— SHORT EXERCISE —
Set down, please, exactly the lines below that run from the line with "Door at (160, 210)" to the line with "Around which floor", both lines included.

— RECORDS FOR THE EXERCISE —
##########
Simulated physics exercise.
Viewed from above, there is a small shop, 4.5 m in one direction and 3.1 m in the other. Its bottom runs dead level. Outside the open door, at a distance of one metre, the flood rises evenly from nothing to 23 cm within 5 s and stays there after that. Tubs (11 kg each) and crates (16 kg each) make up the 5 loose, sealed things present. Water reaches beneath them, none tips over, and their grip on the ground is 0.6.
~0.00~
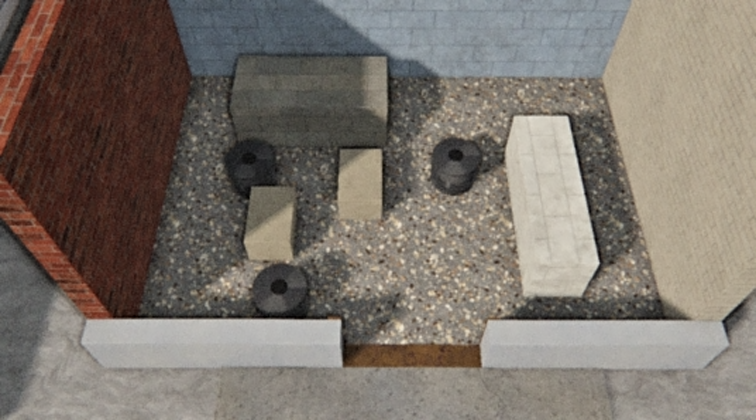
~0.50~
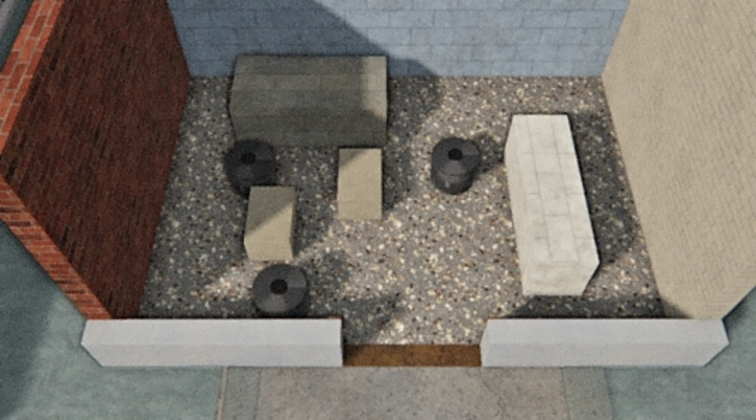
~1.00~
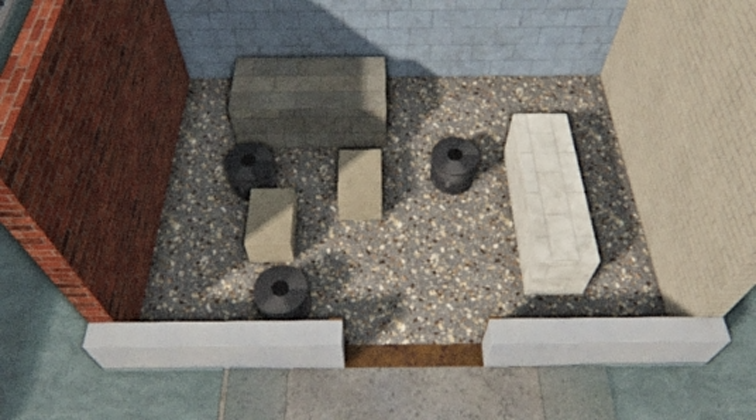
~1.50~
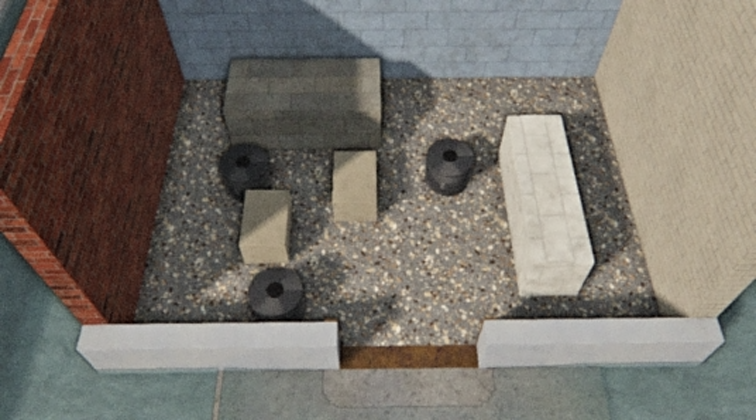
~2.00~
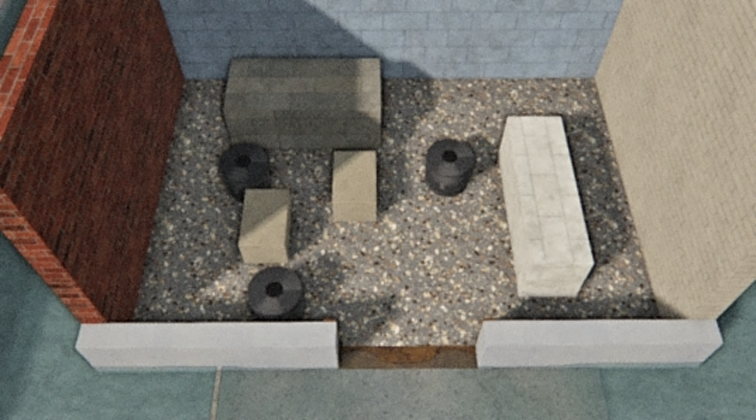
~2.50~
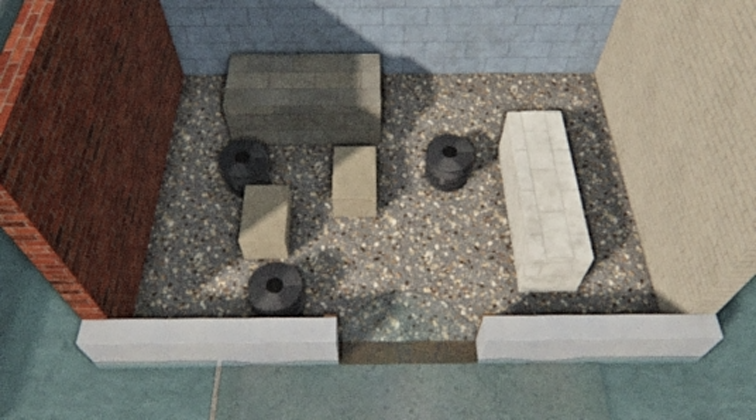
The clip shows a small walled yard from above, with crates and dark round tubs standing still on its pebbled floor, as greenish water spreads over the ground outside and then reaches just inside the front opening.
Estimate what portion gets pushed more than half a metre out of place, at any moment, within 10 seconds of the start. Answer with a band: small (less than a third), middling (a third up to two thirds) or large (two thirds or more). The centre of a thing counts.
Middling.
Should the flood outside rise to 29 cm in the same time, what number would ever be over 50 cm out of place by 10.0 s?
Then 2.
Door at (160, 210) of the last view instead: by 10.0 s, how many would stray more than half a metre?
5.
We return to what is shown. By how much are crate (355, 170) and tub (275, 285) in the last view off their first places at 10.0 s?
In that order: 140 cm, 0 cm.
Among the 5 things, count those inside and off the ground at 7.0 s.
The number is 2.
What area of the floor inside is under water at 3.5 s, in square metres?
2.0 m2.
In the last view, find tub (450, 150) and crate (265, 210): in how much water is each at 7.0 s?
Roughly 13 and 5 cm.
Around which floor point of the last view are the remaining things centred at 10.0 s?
##########
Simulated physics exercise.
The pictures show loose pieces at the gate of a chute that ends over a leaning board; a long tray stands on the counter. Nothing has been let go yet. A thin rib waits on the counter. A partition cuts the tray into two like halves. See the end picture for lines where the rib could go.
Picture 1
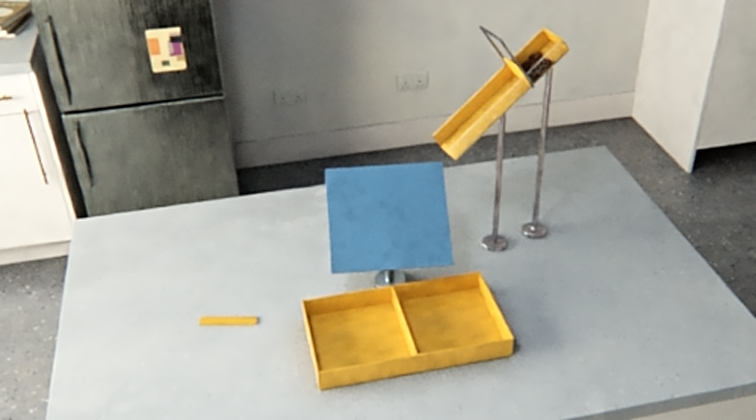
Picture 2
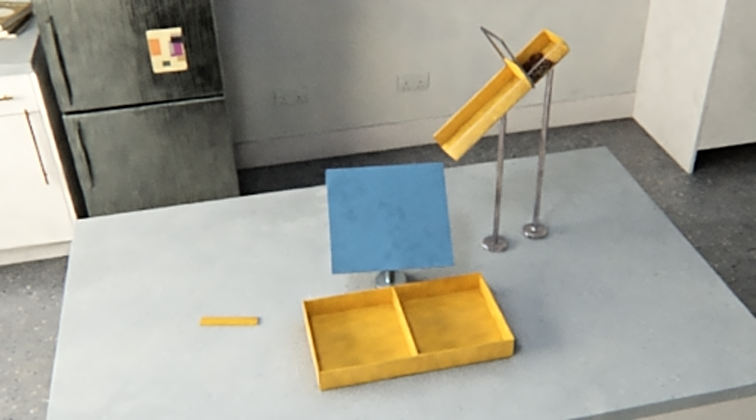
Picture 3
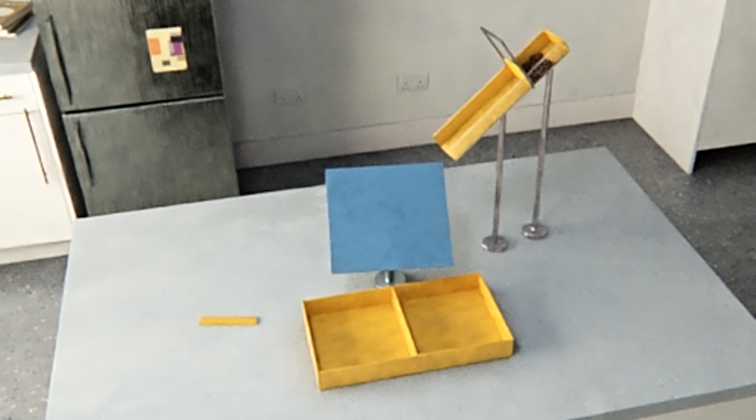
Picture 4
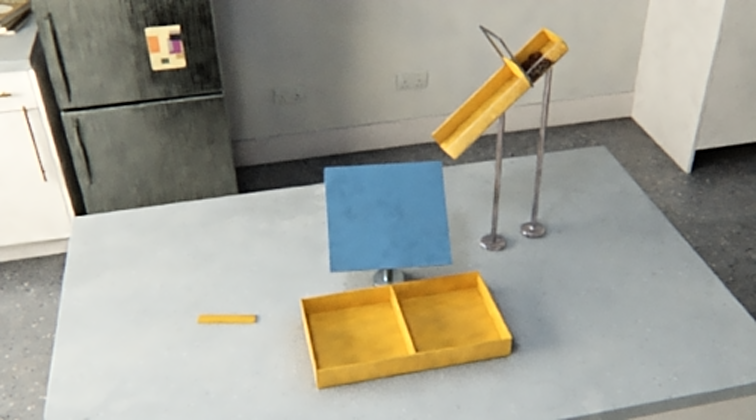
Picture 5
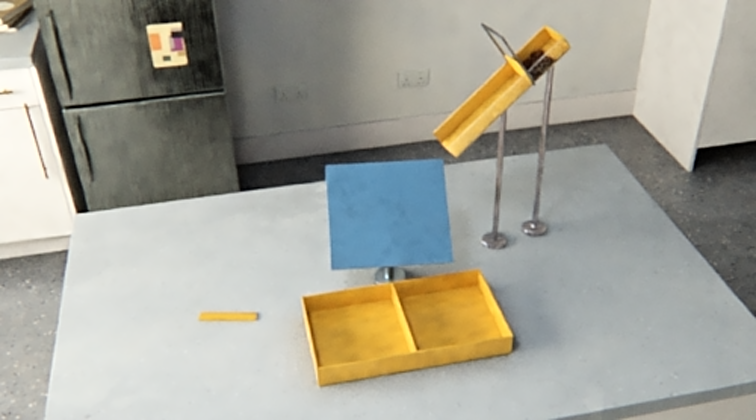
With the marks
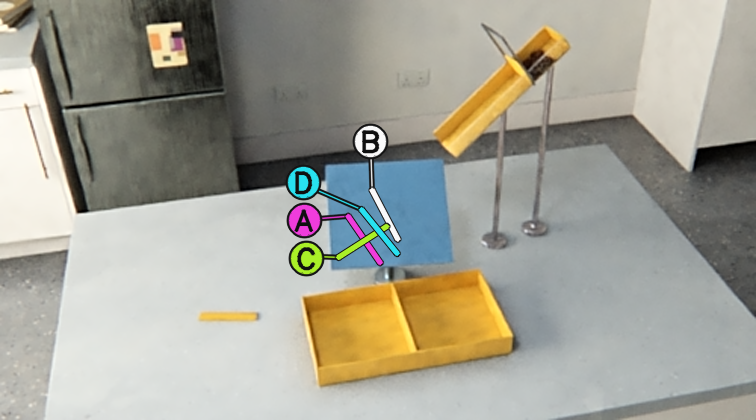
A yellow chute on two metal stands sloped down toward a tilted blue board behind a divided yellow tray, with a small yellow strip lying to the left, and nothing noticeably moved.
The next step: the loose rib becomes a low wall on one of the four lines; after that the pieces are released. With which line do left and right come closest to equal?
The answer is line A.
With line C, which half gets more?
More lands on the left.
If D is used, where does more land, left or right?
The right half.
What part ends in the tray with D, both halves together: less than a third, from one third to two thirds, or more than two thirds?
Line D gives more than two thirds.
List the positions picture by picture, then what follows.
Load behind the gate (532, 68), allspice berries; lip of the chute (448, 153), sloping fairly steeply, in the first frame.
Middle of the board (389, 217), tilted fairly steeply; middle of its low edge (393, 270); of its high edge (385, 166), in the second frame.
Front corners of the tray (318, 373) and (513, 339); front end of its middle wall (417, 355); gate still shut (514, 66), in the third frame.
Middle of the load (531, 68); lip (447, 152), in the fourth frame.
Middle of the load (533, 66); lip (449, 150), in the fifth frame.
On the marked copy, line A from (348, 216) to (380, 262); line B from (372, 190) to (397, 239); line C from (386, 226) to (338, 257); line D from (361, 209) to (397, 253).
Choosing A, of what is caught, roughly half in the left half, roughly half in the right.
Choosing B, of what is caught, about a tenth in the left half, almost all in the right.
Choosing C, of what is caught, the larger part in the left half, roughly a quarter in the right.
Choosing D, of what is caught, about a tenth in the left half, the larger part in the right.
##########
— RESULT OF THIS TASK —
Door at (160, 210) of the last view instead: by 10.0 s, how many would stray more than half a metre?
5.
We return to what is shown. By how much are crate (355, 170) and tub (275, 285) in the last view off their first places at 10.0 s?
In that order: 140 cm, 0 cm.
Among the 5 things, count those inside and off the ground at 7.0 s.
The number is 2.
What area of the floor inside is under water at 3.5 s, in square metres?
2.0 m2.
In the last view, find tub (450, 150) and crate (265, 210): in how much water is each at 7.0 s?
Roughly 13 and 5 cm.
Around which floor point of the last view are the remaining things centred at 10.0 s?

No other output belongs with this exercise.